■ **Written request**: In the records below, find the line containing "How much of", then extract that line and all subsequent lines exactly, leaving out everything else.

Data listing:
☆ ☆ ☆ ☆
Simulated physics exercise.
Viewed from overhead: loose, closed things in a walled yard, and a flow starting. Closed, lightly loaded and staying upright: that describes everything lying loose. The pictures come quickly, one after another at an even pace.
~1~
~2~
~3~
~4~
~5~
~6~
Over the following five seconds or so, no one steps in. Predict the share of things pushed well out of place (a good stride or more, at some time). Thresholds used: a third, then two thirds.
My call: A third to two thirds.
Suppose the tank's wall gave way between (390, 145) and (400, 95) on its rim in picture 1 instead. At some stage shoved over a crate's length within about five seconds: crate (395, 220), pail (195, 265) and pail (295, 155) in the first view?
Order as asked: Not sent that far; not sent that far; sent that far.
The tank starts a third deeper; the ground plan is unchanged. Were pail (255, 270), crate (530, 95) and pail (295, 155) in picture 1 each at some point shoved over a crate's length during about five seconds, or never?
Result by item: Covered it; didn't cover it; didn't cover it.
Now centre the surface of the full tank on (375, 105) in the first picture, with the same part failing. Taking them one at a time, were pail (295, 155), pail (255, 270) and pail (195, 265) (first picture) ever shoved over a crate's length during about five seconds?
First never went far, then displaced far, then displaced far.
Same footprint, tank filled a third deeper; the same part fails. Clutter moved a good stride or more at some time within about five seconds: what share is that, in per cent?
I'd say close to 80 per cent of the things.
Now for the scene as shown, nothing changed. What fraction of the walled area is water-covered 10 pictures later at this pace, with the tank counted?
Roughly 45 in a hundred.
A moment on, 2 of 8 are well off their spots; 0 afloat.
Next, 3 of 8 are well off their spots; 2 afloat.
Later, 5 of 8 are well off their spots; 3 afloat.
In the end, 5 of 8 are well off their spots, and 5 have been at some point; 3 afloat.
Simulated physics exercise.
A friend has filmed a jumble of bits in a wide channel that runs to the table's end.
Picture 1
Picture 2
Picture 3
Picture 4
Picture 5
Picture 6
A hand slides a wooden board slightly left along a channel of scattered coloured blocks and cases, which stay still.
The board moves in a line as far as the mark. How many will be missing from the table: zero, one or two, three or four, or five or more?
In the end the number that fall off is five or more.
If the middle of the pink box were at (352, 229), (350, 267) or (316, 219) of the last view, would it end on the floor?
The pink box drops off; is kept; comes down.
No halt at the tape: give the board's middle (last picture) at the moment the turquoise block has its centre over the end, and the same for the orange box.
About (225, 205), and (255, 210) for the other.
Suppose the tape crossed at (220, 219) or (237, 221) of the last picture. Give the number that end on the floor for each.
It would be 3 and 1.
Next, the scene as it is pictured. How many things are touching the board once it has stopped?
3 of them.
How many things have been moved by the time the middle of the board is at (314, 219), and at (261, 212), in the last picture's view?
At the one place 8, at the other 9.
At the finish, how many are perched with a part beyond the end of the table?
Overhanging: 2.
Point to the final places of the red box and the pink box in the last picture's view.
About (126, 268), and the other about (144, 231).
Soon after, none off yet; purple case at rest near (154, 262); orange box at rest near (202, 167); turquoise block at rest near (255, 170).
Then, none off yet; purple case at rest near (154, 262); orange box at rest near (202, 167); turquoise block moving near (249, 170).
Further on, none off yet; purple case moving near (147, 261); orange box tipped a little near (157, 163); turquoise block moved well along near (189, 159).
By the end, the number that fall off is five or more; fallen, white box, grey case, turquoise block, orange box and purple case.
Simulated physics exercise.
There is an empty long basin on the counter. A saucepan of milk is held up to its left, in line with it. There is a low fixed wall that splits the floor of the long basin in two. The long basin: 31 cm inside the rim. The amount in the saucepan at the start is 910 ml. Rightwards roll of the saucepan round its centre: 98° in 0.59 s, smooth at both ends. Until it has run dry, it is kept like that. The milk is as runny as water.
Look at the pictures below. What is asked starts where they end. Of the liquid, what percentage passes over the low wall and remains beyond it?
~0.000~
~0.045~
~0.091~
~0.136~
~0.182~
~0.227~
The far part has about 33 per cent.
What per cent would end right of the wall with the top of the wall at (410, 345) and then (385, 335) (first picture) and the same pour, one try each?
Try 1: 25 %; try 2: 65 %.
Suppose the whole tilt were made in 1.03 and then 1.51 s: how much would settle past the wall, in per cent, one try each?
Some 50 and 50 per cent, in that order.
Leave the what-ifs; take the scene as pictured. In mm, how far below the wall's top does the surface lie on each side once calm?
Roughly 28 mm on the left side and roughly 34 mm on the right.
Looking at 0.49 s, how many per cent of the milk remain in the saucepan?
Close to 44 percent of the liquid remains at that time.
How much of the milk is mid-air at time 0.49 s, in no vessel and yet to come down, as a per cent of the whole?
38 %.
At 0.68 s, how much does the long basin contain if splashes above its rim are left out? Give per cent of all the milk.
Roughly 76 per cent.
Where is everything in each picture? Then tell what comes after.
☆ ☆ ☆ ☆
■ **Response to this exercise**:
How much of the milk is mid-air at time 0.49 s, in no vessel and yet to come down, as a per cent of the whole?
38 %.
At 0.68 s, how much does the long basin contain if splashes above its rim are left out? Give per cent of all the milk.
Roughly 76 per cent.
Where is everything in each picture? Then tell what comes after.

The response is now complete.